[Given exercise]: Word for word, restate every line of the material.
Begin Provided data
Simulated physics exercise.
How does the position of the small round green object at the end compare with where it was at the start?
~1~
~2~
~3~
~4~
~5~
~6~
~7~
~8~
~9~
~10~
End Provided data
[Exercise output]:
Simulated physics exercise.
How does the position of the small round green object at the end compare with where it was at the start?
~1~
~2~
~3~
~4~
~5~
~6~
~7~
~8~
~9~
~10~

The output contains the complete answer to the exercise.